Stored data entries

=-=-=

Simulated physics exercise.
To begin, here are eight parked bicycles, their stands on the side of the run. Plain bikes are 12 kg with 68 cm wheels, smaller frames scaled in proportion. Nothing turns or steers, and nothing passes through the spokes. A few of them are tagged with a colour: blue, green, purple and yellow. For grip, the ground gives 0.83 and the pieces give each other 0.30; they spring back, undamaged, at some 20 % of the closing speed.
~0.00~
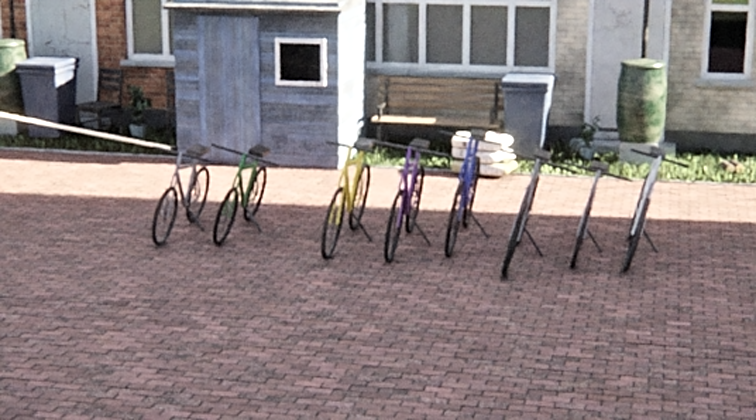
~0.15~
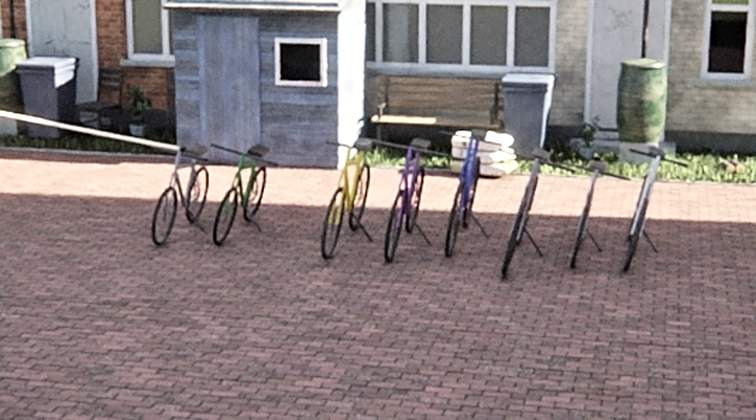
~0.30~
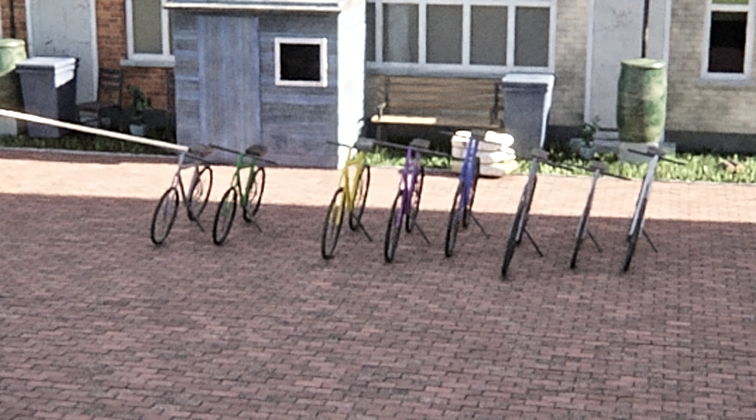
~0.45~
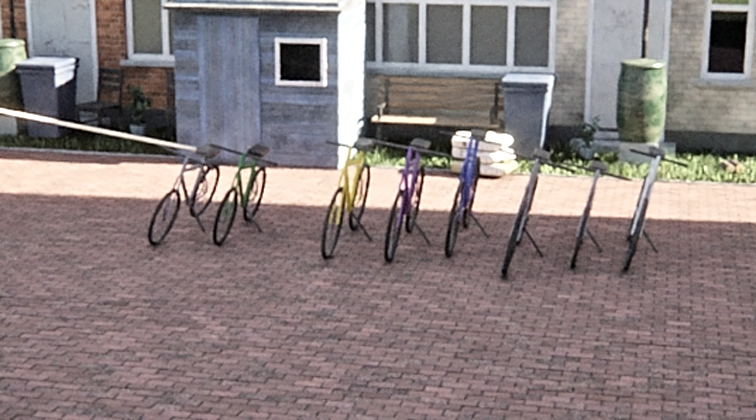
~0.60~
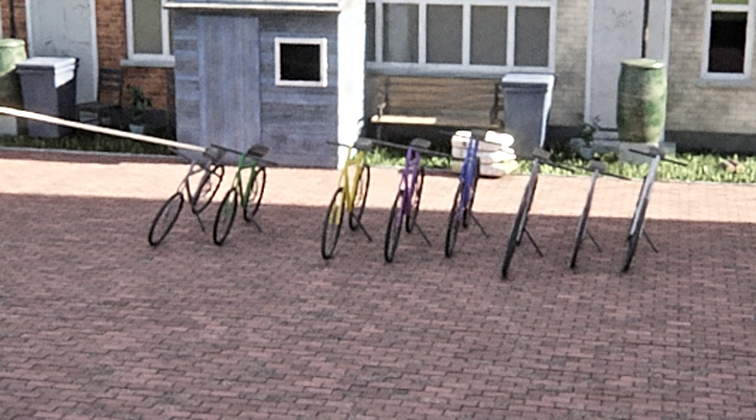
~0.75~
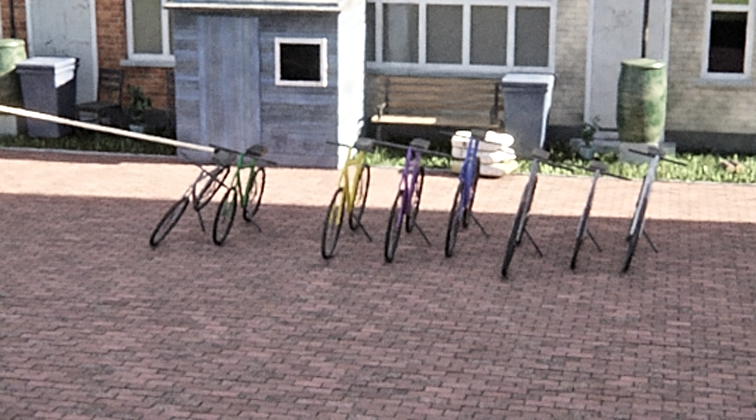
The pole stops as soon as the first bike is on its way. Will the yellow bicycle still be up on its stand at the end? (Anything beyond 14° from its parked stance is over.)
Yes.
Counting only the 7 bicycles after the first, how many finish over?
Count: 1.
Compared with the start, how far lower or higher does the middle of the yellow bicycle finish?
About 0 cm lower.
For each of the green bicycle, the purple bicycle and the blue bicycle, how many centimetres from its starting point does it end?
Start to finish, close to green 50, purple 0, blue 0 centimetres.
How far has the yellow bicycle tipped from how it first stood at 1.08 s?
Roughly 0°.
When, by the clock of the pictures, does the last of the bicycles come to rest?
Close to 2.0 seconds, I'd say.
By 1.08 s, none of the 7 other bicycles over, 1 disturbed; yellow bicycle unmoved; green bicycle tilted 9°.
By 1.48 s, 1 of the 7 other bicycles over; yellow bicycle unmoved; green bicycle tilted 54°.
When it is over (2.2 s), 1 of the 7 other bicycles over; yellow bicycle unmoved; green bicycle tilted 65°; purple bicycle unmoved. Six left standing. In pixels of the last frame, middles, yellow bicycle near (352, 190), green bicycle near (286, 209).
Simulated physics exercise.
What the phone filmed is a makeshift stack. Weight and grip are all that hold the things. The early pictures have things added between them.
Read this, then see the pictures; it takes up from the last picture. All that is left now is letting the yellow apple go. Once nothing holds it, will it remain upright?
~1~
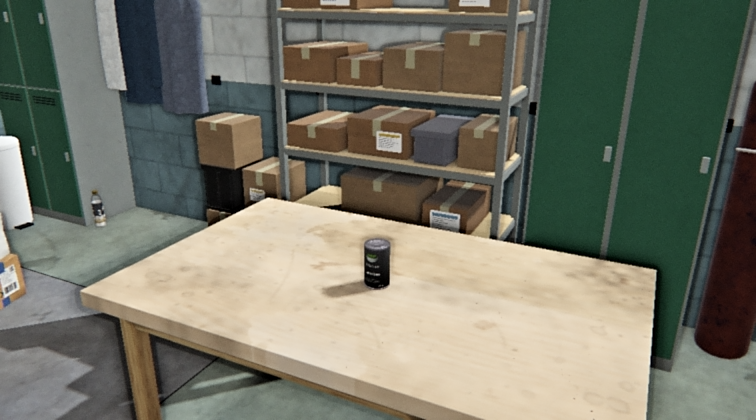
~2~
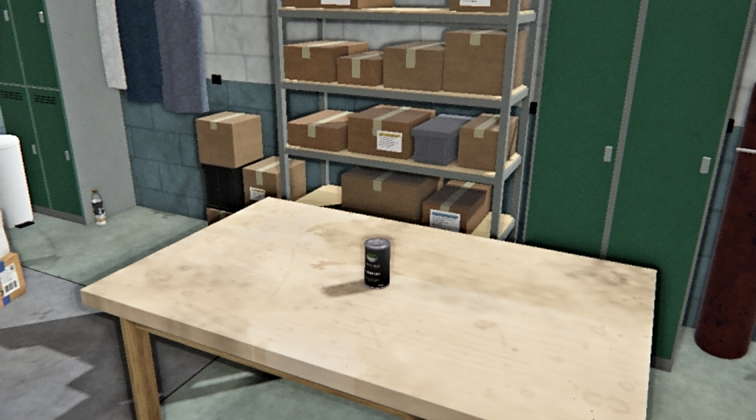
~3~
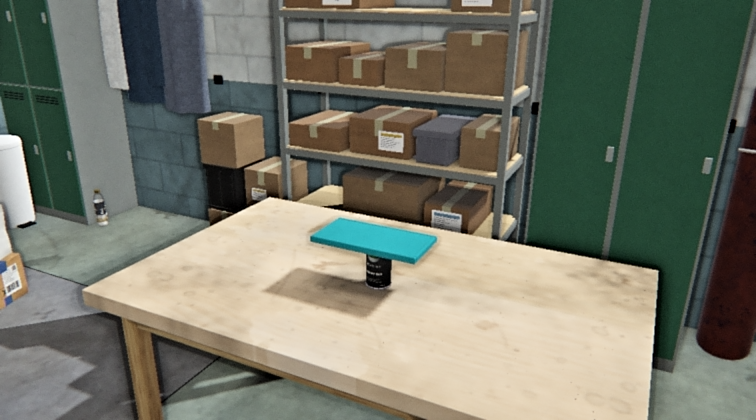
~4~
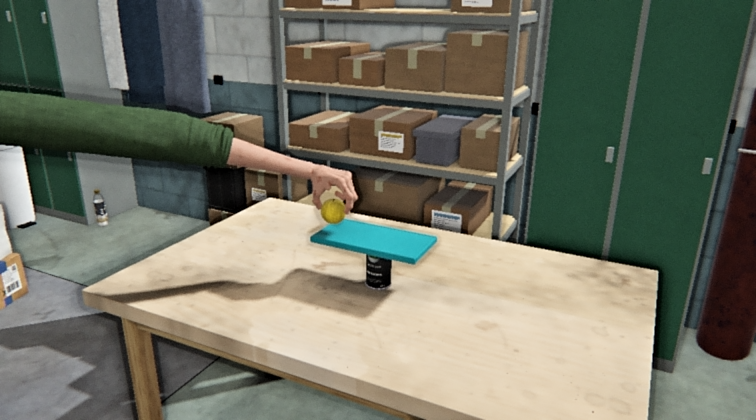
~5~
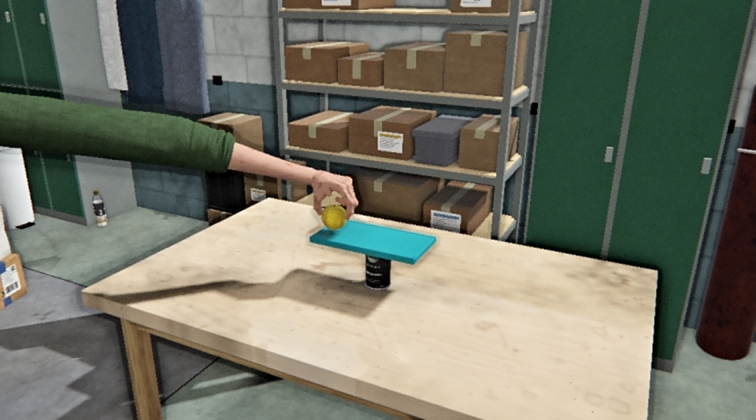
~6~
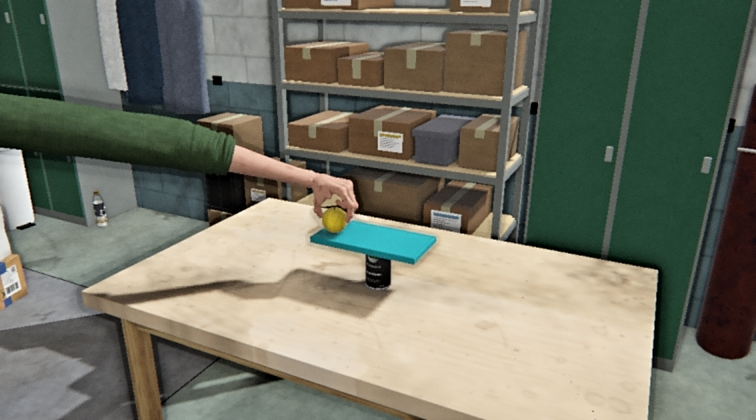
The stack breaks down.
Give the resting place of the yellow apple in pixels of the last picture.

=-=-=

To do
State the number of lines above that hold the string "them", with nothing added.

Expected answer
2